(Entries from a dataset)
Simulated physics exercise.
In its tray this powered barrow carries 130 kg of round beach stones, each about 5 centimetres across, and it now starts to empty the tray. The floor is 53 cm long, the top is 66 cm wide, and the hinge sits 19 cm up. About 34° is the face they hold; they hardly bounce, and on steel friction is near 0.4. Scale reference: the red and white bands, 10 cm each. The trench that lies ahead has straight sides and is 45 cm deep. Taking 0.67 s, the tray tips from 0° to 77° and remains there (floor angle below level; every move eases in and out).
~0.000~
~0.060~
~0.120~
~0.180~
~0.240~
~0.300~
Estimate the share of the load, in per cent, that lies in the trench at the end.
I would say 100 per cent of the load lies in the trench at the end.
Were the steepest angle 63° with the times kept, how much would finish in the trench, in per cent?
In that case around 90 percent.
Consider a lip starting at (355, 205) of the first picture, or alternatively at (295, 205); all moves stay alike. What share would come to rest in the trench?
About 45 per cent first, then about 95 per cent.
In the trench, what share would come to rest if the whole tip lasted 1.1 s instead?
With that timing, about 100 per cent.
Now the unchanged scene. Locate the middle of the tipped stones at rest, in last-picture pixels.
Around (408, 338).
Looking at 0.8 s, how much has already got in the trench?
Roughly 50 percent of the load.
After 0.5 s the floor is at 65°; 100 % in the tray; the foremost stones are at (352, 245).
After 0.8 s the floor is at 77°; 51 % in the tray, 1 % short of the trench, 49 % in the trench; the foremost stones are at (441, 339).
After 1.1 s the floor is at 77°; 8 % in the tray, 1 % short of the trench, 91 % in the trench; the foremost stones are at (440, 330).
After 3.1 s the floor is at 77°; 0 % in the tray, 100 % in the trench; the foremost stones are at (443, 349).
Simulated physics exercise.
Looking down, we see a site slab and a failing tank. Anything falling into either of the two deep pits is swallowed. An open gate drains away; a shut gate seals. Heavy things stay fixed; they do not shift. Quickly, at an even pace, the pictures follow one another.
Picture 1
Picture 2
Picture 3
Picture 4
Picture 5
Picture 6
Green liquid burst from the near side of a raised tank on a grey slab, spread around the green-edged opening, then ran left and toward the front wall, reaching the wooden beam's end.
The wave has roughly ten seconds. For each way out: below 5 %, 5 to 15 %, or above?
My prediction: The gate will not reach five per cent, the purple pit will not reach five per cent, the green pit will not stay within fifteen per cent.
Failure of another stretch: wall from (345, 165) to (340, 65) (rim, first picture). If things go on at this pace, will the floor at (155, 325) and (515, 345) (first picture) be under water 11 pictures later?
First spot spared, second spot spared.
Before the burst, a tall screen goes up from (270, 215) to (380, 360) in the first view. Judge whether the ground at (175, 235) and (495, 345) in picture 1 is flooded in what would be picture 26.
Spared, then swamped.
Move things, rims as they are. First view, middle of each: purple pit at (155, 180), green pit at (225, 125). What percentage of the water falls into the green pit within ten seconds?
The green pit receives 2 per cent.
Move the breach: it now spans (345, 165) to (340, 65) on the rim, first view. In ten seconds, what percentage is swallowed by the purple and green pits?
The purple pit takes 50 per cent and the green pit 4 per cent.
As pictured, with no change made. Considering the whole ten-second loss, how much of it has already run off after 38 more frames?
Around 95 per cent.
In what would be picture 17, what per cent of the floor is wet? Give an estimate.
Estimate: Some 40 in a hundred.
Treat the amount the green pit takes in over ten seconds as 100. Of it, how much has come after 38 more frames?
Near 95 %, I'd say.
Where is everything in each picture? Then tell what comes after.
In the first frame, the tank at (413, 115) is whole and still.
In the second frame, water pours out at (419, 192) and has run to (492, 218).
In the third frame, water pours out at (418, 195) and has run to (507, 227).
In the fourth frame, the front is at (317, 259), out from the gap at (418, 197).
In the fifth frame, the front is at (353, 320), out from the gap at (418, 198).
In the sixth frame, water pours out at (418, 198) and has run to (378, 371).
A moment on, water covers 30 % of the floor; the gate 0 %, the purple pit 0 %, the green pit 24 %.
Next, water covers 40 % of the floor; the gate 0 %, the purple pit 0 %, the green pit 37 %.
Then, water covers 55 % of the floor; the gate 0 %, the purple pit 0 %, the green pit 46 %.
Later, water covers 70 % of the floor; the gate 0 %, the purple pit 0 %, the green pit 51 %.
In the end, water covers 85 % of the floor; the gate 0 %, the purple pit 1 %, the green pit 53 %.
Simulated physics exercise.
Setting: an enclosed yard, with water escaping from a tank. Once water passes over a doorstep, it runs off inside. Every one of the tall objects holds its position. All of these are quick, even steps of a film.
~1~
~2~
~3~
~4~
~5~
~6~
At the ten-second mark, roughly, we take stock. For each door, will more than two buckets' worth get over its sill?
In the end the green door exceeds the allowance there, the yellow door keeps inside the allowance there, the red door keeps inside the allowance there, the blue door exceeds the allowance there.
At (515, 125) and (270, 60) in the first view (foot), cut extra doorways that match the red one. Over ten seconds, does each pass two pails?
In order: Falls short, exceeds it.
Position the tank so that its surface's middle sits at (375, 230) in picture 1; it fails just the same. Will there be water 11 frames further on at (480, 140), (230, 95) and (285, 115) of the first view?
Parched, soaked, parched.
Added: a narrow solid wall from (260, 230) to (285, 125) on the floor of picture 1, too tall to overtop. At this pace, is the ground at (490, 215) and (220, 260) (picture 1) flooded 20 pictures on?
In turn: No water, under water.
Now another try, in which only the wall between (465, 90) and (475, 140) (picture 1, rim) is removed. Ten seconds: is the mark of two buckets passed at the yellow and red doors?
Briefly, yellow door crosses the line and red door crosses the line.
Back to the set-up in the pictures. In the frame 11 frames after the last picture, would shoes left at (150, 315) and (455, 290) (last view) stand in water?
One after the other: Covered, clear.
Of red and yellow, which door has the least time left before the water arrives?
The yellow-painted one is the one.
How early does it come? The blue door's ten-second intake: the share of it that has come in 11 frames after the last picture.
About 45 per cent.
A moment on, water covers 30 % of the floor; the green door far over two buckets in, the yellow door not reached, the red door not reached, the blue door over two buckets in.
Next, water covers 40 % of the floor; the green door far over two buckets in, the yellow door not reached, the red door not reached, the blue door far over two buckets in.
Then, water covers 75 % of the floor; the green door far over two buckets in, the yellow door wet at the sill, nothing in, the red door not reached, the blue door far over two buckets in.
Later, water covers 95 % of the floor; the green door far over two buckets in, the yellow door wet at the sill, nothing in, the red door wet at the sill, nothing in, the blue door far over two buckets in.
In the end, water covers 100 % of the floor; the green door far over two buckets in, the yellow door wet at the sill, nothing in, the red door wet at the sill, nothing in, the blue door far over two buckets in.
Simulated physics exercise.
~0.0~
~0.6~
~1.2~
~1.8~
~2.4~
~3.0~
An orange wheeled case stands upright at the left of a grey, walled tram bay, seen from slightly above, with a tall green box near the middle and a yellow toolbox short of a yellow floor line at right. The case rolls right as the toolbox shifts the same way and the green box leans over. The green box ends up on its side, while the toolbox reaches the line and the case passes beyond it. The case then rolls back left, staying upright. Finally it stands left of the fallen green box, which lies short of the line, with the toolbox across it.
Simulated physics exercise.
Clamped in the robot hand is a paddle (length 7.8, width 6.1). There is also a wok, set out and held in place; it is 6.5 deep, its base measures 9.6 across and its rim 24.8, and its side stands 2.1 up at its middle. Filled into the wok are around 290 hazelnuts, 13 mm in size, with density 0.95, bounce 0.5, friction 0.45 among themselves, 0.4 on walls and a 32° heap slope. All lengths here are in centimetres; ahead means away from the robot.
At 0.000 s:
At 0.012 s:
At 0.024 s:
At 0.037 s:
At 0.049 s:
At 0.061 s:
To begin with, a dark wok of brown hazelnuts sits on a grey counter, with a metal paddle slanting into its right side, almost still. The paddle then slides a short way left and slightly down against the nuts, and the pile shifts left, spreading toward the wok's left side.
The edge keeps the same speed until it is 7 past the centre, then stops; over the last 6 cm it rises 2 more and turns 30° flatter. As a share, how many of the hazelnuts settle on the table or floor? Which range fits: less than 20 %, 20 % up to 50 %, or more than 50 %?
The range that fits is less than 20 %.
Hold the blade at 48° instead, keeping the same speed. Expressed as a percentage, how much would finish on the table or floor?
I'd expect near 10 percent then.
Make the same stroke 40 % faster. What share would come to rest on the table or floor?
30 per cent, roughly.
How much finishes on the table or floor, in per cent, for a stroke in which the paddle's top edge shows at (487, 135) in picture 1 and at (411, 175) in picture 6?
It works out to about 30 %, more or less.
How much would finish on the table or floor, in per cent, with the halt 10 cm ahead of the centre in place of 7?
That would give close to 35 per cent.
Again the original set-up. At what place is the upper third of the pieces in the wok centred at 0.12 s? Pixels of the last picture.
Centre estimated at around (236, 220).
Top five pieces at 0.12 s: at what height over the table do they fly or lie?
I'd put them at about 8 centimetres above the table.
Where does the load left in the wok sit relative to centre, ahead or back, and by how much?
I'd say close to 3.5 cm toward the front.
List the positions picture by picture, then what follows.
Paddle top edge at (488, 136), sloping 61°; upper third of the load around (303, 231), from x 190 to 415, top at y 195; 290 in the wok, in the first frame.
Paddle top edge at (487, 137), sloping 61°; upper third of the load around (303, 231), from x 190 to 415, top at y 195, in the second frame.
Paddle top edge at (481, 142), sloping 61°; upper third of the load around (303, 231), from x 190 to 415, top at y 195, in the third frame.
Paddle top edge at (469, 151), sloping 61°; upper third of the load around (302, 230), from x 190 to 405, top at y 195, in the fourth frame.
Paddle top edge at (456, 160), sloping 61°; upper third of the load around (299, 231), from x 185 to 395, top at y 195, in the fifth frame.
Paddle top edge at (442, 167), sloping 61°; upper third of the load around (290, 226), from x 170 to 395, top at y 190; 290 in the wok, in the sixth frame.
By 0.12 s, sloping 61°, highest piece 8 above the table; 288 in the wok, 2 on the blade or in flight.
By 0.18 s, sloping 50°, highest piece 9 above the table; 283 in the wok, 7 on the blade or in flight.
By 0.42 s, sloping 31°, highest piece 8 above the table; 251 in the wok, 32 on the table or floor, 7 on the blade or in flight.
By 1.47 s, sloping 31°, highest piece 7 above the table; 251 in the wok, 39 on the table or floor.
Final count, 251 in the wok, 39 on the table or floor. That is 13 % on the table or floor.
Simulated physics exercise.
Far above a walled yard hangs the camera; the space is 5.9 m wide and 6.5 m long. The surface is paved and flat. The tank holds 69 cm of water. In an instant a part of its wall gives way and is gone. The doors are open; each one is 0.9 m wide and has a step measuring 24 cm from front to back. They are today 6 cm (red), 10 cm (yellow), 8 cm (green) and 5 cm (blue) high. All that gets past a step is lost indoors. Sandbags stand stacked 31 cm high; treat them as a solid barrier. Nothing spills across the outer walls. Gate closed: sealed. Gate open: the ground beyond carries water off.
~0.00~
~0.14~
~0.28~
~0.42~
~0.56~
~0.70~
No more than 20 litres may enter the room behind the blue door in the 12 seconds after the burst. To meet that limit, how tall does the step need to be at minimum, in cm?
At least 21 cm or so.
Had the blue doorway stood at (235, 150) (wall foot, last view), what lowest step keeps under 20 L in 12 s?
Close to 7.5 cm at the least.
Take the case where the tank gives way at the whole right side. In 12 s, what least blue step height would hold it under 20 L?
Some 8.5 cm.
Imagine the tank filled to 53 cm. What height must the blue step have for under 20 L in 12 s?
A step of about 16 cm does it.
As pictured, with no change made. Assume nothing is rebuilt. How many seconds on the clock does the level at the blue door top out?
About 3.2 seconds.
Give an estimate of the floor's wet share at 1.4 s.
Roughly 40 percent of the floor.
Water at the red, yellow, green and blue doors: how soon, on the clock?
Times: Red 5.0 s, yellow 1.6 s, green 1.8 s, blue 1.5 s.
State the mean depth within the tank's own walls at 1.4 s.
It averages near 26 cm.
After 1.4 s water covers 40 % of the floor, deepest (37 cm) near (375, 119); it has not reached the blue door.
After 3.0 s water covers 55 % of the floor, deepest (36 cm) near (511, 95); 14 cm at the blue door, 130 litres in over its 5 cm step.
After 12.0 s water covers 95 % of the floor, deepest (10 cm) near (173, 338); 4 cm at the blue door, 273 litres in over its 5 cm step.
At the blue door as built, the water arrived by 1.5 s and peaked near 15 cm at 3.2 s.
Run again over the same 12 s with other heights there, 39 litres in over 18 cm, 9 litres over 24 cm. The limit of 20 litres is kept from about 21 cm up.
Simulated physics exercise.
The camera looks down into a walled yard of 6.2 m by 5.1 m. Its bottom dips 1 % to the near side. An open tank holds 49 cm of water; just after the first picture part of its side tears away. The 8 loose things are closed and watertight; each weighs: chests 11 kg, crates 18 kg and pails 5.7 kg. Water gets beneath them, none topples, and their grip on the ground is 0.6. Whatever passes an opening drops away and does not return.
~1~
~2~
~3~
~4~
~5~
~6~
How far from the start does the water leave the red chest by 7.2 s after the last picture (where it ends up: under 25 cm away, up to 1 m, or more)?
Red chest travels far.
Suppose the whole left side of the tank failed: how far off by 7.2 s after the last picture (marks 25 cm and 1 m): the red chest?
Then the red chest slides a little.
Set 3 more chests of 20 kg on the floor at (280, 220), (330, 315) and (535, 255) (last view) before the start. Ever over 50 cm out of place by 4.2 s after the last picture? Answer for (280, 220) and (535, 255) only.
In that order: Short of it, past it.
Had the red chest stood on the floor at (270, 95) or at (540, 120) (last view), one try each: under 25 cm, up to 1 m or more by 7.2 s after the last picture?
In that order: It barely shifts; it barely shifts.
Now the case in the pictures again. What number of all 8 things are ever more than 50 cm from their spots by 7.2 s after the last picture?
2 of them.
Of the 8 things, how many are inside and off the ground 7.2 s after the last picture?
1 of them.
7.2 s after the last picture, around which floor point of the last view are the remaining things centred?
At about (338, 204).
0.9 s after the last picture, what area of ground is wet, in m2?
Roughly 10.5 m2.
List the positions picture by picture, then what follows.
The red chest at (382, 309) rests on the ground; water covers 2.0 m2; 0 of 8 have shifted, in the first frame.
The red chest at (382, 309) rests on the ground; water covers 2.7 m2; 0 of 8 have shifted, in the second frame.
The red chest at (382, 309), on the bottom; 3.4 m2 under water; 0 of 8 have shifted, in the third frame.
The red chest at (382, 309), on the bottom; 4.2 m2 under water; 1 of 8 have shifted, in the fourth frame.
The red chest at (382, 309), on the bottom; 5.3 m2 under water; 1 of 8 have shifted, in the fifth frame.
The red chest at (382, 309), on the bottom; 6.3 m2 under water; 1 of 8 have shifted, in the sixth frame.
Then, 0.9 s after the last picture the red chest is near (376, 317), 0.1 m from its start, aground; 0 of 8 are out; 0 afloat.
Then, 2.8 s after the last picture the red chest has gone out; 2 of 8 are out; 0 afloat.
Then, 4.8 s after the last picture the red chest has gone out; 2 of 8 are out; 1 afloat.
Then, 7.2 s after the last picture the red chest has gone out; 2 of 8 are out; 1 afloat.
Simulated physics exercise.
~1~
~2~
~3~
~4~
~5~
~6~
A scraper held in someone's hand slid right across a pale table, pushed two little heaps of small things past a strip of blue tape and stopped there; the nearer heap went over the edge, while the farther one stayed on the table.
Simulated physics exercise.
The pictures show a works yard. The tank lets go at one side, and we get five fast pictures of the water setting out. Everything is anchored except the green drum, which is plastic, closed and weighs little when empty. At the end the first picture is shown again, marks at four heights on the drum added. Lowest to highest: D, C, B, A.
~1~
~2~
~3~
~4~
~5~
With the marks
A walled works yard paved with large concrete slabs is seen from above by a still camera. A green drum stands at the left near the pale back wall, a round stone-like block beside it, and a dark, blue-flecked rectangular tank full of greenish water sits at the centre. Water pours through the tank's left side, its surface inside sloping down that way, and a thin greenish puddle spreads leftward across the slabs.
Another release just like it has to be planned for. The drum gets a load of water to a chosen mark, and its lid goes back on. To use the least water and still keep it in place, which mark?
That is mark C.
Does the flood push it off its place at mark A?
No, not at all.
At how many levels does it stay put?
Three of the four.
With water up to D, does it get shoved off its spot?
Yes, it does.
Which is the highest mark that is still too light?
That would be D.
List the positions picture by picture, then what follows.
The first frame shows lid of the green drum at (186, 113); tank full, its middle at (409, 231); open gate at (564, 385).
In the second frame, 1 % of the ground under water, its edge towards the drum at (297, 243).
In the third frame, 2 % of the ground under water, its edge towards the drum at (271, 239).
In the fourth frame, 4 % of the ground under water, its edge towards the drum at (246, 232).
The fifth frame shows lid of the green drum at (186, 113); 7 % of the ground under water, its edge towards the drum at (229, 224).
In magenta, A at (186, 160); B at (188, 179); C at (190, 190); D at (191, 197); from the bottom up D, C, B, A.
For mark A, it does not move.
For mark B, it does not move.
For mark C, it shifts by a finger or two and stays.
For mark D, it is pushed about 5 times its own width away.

→ Requirement
Work through the records above line by line and count those that hold the string "weighs". Give only the result.

→ Response to the task
2